[Items from a question collection]
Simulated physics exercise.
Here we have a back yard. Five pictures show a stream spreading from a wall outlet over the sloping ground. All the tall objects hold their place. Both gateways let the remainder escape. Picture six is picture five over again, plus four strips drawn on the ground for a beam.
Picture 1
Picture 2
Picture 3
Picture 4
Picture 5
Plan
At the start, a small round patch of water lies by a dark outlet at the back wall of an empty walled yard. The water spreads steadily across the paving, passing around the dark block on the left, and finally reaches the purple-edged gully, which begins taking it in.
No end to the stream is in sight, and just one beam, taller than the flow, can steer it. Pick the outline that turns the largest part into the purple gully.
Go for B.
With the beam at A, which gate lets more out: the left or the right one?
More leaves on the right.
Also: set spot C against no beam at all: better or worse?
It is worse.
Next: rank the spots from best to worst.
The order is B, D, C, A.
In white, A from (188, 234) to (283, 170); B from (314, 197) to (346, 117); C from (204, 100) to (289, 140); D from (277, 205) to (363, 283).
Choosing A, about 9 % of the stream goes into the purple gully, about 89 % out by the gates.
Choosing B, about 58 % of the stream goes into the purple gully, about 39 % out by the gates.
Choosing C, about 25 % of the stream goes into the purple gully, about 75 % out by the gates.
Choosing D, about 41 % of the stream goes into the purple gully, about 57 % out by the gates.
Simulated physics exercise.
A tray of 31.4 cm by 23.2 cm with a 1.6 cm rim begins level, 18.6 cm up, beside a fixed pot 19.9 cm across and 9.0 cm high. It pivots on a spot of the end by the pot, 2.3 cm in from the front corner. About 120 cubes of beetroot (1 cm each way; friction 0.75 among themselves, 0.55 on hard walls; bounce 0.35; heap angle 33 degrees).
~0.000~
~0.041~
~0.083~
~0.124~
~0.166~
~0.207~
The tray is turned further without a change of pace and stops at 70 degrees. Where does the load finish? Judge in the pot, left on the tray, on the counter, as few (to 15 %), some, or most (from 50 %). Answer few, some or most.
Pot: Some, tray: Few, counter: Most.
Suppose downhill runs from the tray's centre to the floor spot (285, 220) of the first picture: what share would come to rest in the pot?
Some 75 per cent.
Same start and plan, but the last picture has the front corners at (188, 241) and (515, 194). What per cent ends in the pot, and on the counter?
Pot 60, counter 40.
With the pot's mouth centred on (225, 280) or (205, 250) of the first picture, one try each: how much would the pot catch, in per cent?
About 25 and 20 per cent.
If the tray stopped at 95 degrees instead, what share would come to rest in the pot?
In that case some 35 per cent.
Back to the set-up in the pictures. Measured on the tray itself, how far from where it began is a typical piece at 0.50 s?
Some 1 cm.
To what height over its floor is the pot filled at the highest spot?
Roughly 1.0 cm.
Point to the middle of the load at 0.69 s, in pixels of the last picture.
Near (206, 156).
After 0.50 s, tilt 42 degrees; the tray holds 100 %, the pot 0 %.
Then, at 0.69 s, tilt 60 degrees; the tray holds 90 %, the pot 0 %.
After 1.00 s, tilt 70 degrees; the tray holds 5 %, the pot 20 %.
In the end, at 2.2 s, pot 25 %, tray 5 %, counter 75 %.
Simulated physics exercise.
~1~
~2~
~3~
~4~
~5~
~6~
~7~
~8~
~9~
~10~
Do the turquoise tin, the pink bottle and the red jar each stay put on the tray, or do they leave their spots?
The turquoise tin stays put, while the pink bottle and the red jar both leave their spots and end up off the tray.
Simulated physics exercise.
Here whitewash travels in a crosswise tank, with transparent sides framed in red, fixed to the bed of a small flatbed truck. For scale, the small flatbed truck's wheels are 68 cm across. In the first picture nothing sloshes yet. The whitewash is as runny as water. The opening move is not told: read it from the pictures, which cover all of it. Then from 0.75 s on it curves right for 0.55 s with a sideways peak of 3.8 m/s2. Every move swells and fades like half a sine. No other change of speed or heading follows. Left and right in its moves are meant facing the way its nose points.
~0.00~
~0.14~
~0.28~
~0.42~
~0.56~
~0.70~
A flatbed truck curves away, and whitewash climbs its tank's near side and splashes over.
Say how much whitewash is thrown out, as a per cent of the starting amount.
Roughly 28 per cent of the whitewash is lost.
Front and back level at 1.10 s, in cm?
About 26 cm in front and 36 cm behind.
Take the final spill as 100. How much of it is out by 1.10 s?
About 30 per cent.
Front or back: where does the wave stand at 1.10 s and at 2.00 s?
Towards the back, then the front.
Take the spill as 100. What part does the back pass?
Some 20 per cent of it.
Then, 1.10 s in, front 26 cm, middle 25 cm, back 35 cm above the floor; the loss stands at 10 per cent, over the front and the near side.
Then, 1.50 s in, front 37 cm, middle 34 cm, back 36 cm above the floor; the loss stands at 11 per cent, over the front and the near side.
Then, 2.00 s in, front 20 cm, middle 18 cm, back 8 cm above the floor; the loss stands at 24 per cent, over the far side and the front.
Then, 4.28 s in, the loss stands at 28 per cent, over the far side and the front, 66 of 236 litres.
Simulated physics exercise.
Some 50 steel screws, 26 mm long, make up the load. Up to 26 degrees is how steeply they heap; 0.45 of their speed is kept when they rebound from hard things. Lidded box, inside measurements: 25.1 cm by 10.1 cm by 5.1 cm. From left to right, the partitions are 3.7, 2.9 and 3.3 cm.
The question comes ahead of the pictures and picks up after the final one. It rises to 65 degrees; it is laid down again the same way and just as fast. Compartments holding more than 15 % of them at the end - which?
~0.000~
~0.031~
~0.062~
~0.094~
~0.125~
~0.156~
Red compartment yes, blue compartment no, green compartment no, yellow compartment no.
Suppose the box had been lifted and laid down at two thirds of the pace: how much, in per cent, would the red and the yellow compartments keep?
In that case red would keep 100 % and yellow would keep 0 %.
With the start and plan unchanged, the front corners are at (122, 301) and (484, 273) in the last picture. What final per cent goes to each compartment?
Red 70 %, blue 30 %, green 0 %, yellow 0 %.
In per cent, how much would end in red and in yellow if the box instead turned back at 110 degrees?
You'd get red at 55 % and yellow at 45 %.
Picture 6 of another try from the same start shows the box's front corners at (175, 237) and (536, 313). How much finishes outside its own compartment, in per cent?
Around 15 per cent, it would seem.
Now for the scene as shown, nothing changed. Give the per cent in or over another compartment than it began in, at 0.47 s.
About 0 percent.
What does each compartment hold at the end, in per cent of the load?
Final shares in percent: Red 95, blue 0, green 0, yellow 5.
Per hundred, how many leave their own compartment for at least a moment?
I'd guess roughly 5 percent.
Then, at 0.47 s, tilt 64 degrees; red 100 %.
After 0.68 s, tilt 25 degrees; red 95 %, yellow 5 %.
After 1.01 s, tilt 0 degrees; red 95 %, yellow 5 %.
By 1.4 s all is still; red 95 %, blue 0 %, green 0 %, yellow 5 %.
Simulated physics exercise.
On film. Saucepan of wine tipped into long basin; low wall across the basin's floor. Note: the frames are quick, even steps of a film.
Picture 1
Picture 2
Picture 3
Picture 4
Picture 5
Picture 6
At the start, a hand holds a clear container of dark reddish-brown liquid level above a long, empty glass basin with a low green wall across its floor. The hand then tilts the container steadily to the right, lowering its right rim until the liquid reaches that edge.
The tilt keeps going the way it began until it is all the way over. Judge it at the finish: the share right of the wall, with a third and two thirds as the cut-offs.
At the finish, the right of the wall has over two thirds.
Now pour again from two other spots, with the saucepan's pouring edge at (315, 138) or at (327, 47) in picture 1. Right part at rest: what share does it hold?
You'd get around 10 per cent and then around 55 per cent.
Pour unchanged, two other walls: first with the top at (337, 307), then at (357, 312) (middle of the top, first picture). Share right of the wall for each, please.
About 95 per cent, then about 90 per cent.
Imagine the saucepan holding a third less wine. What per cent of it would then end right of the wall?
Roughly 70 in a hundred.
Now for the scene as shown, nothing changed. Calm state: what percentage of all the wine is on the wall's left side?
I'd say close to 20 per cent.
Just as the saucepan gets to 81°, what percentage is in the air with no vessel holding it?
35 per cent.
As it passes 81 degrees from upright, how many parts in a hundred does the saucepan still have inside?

→ **TASK**: Give the number of lines in the records above that contain the word "hard". Reply with that number alone.

→ **RESULT OF THE EXERCISE**: 2